START Material to process

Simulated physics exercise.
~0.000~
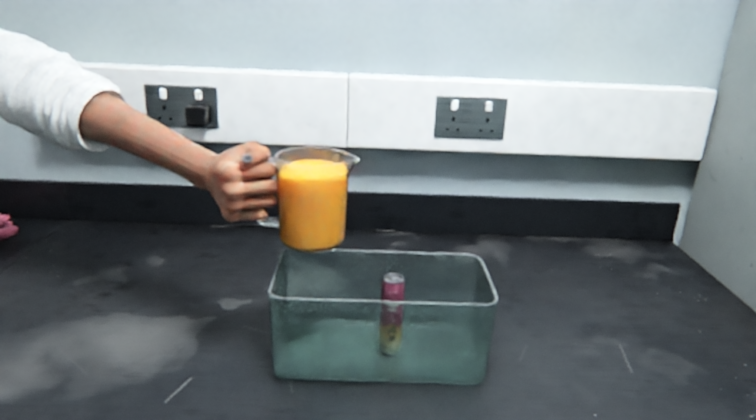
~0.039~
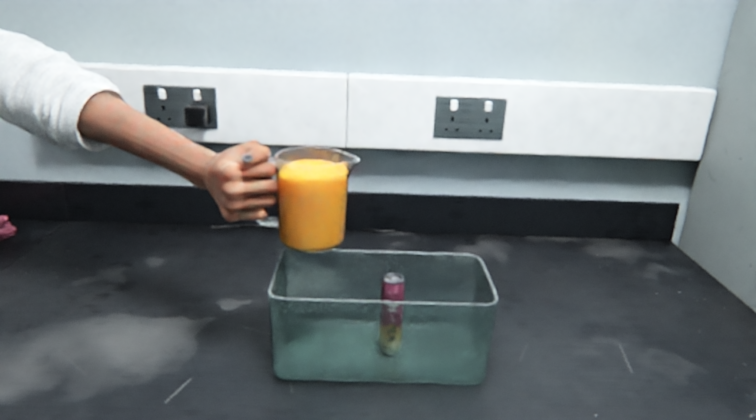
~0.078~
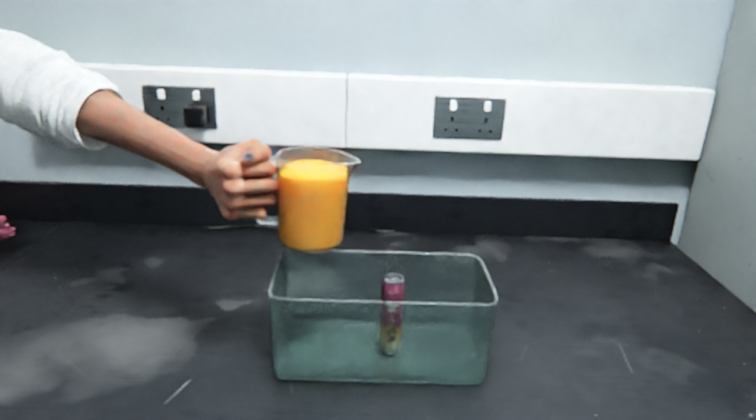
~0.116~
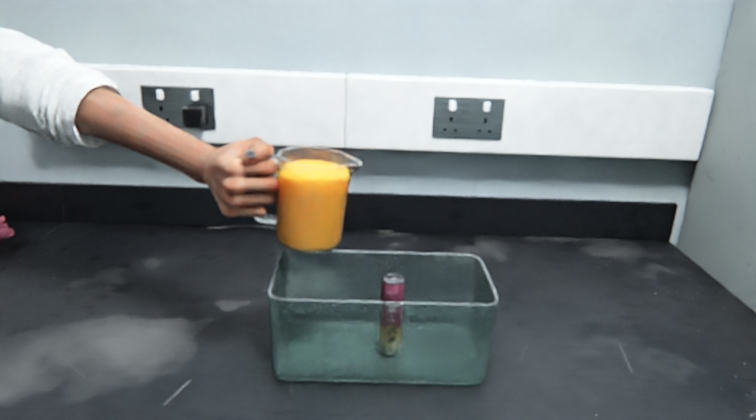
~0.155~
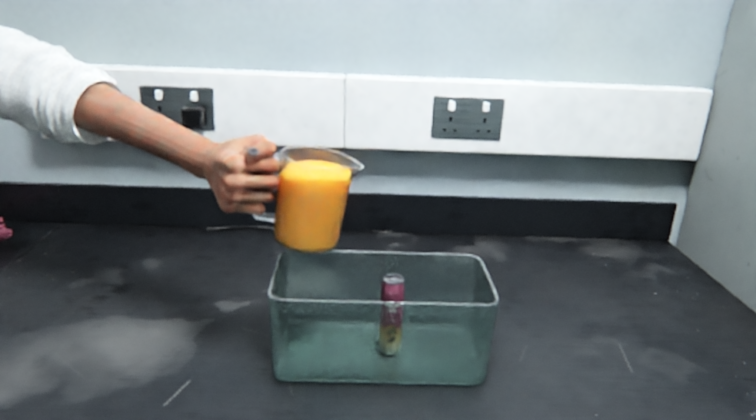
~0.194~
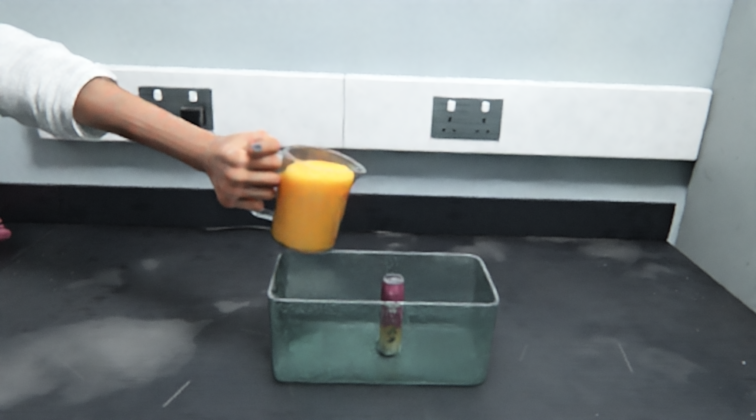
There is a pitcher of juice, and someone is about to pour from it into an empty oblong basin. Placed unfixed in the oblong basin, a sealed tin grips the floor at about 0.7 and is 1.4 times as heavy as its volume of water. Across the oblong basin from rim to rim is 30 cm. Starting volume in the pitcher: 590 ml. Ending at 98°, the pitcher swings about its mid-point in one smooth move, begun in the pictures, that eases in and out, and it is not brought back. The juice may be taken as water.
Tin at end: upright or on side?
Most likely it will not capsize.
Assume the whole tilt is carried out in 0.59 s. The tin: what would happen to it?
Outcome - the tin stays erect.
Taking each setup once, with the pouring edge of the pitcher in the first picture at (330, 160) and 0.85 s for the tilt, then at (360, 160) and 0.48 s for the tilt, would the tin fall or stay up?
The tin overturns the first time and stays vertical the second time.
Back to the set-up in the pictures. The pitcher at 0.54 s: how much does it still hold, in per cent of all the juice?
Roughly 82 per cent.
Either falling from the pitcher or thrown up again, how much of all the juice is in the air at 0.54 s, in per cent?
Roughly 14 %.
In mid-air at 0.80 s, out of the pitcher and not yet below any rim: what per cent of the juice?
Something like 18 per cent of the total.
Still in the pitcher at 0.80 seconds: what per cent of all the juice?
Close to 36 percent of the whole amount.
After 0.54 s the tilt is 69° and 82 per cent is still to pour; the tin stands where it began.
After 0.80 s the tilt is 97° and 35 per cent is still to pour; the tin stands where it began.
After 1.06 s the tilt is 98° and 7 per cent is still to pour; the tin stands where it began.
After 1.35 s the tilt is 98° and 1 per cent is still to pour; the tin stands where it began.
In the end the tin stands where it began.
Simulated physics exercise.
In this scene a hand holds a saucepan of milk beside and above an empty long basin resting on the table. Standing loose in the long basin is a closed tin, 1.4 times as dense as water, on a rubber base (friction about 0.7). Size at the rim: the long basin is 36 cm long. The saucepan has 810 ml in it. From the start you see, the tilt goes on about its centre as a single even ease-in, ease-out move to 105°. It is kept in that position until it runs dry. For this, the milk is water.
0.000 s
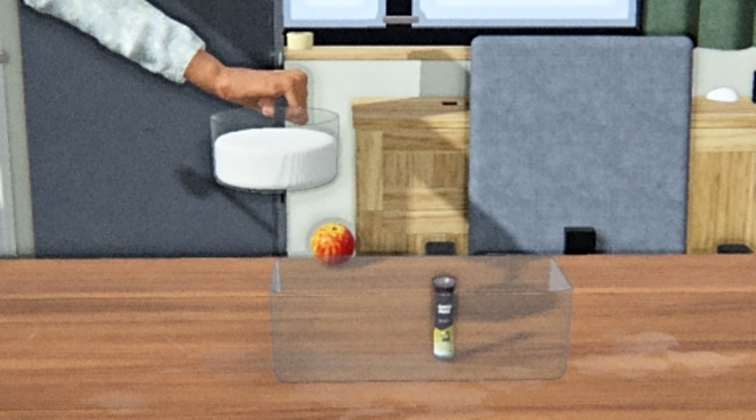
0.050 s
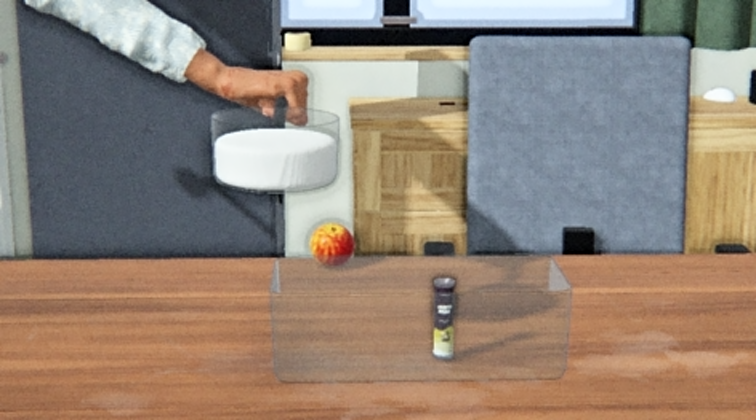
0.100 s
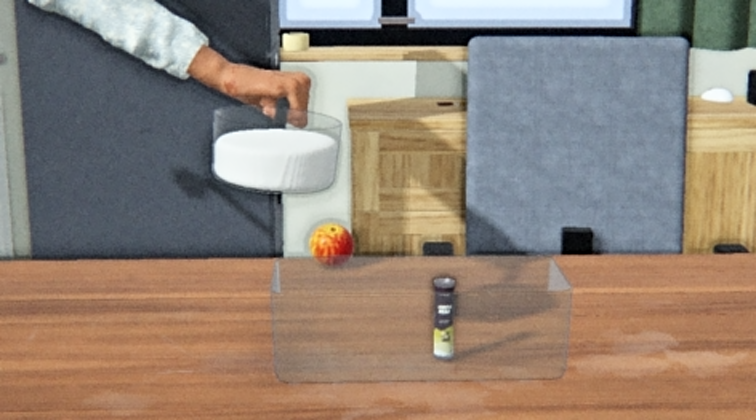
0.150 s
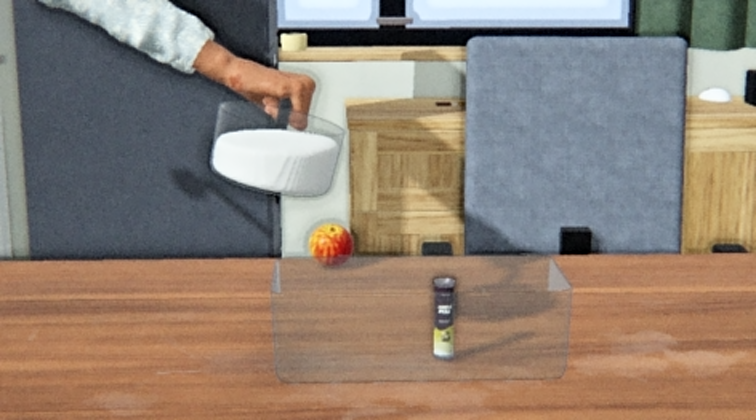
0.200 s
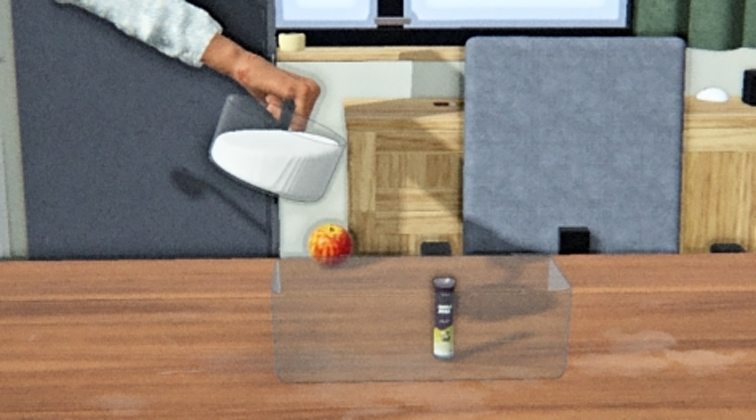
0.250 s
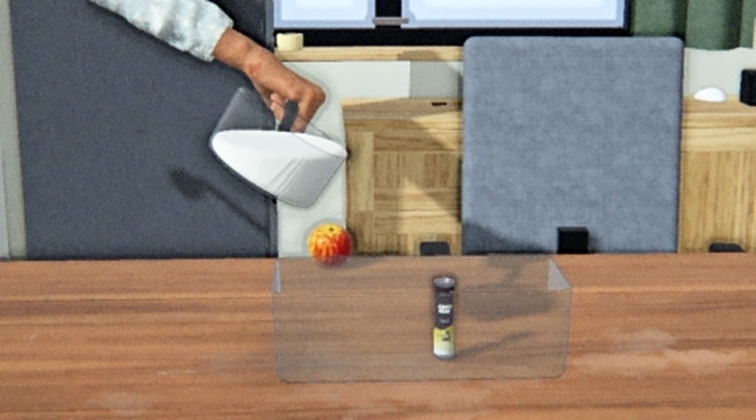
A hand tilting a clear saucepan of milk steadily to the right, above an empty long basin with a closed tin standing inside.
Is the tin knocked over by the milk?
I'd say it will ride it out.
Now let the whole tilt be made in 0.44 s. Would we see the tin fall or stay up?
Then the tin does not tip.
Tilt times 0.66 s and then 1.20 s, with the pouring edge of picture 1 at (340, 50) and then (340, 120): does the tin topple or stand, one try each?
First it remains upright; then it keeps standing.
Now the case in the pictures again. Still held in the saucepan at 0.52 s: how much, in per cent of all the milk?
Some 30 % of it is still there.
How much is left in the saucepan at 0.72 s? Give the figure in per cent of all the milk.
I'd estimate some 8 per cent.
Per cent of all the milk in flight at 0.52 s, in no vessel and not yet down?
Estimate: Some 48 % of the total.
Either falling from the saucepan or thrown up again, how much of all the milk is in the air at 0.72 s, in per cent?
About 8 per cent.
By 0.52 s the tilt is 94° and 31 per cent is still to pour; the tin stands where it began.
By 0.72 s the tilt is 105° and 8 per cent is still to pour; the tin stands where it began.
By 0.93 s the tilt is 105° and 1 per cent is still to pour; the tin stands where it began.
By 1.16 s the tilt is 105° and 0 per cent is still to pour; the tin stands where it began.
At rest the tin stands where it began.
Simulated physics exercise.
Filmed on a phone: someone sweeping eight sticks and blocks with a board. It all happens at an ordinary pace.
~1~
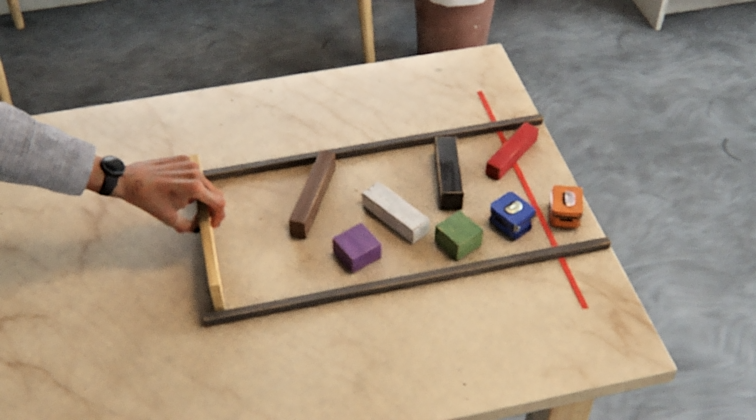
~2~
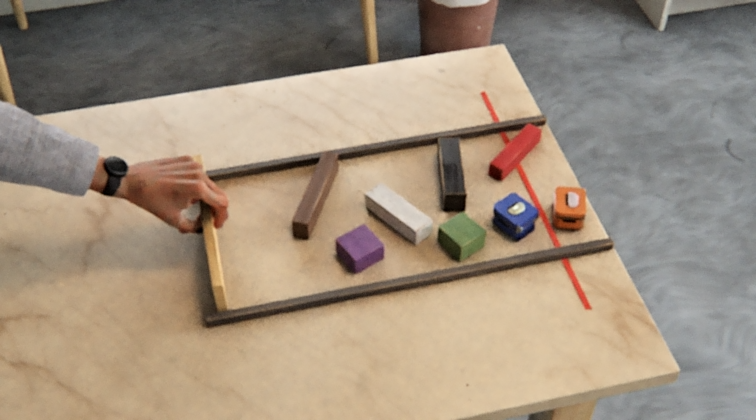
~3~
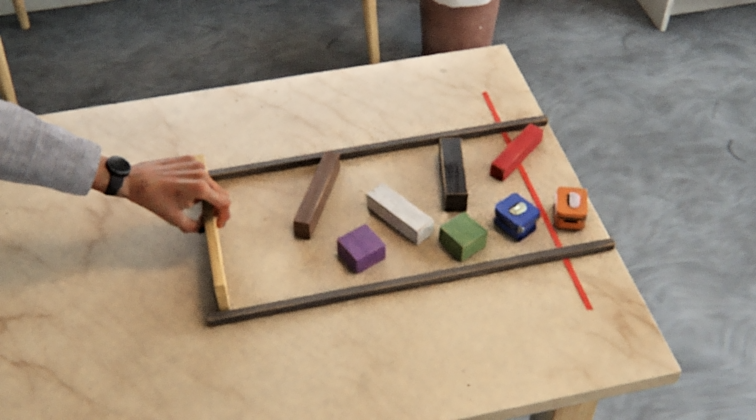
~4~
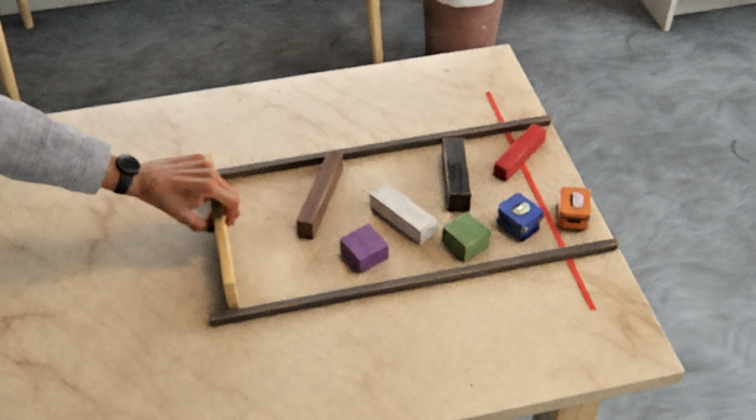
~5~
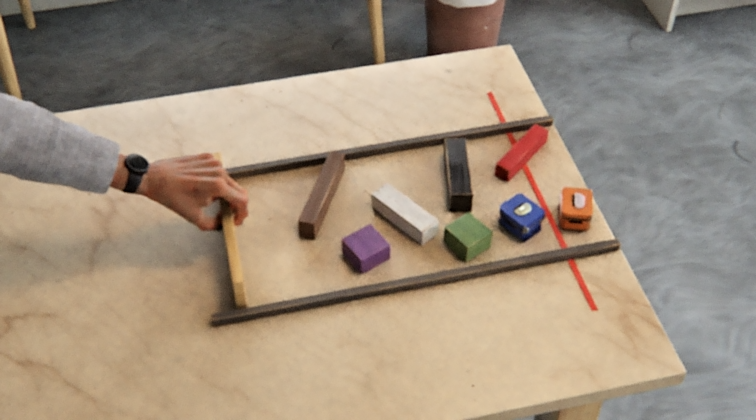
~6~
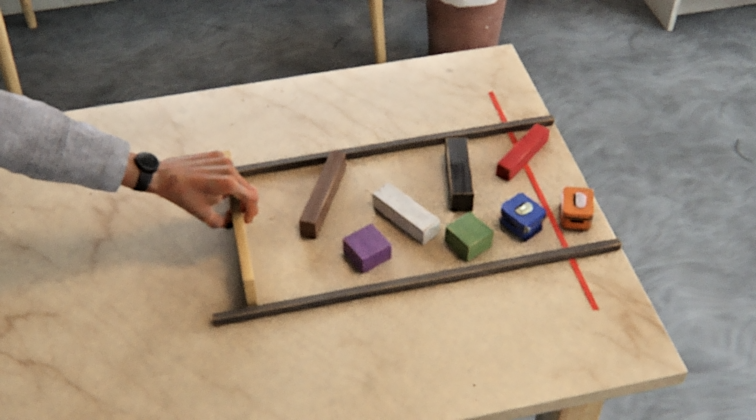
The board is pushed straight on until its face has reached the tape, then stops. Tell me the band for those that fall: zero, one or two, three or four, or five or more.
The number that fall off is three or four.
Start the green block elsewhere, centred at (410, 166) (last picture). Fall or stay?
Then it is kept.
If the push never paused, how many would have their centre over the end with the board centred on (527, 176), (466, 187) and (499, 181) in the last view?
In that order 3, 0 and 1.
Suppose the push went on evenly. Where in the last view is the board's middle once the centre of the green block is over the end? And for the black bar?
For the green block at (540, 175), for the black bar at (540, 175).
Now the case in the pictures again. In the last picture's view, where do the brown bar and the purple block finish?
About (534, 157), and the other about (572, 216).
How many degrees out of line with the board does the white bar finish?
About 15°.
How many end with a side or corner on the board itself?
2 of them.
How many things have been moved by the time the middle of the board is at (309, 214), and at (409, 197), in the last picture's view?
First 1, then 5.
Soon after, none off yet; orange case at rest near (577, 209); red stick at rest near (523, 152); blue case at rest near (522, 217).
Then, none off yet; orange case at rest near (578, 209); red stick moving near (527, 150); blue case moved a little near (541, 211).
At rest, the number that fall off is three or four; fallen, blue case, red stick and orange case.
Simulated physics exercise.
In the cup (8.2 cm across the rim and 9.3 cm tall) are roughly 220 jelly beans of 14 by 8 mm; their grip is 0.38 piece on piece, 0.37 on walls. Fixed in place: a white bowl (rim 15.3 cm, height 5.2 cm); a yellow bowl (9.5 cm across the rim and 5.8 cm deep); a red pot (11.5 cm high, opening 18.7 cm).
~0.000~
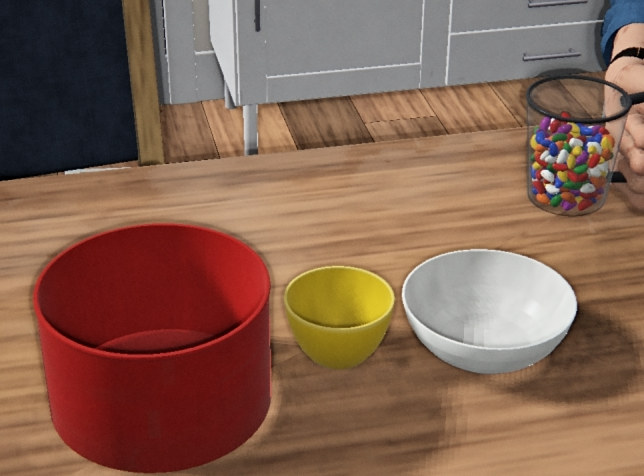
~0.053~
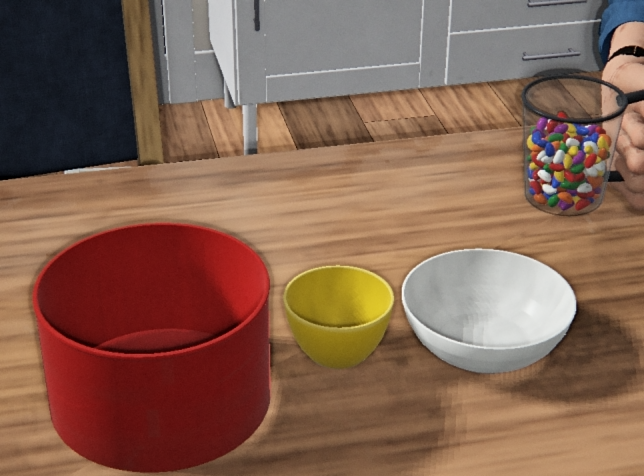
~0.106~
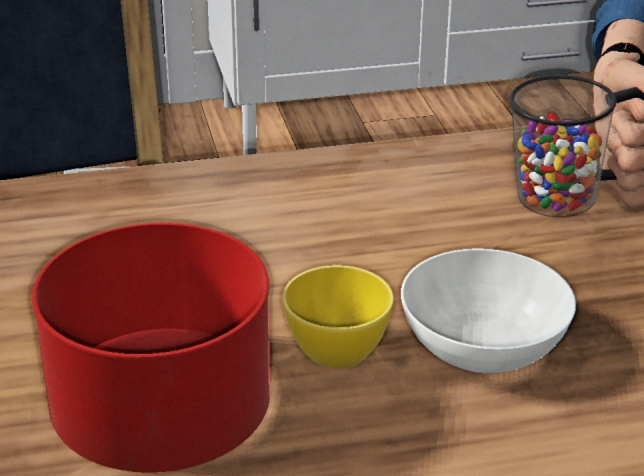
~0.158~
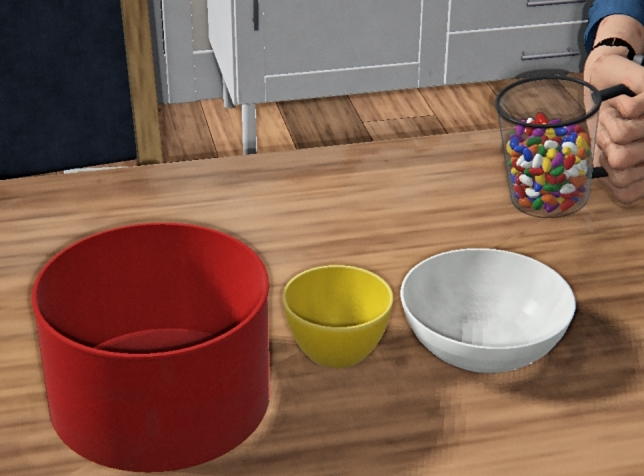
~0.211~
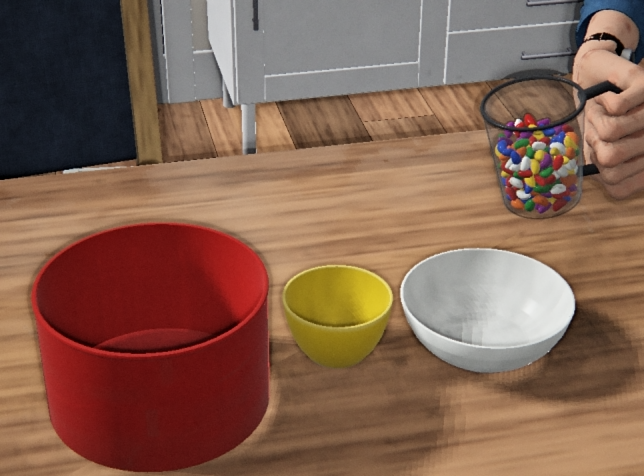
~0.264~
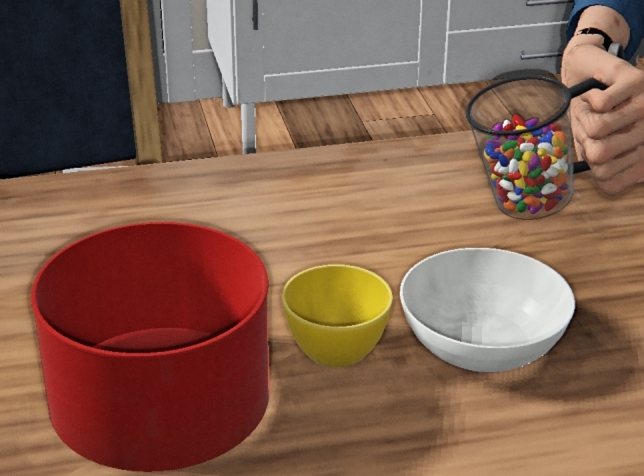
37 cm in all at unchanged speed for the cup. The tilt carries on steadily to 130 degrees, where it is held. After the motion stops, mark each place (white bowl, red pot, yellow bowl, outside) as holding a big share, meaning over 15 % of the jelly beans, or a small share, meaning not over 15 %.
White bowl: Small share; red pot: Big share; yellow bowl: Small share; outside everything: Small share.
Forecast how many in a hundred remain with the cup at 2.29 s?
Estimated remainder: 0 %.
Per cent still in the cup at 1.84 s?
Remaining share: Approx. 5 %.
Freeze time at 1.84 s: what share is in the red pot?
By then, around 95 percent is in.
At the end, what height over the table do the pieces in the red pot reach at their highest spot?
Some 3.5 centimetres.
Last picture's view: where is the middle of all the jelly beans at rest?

END Material to process

→ **Written instruction**:
Would you give again, word for word, every line from the one with "Forecast how many" through the final line of the listing above?

→ **Result of this task**:
Forecast how many in a hundred remain with the cup at 2.29 s?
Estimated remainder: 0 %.
Per cent still in the cup at 1.84 s?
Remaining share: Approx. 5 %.
Freeze time at 1.84 s: what share is in the red pot?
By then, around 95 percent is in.
At the end, what height over the table do the pieces in the red pot reach at their highest spot?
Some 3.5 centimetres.
Last picture's view: where is the middle of all the jelly beans at rest?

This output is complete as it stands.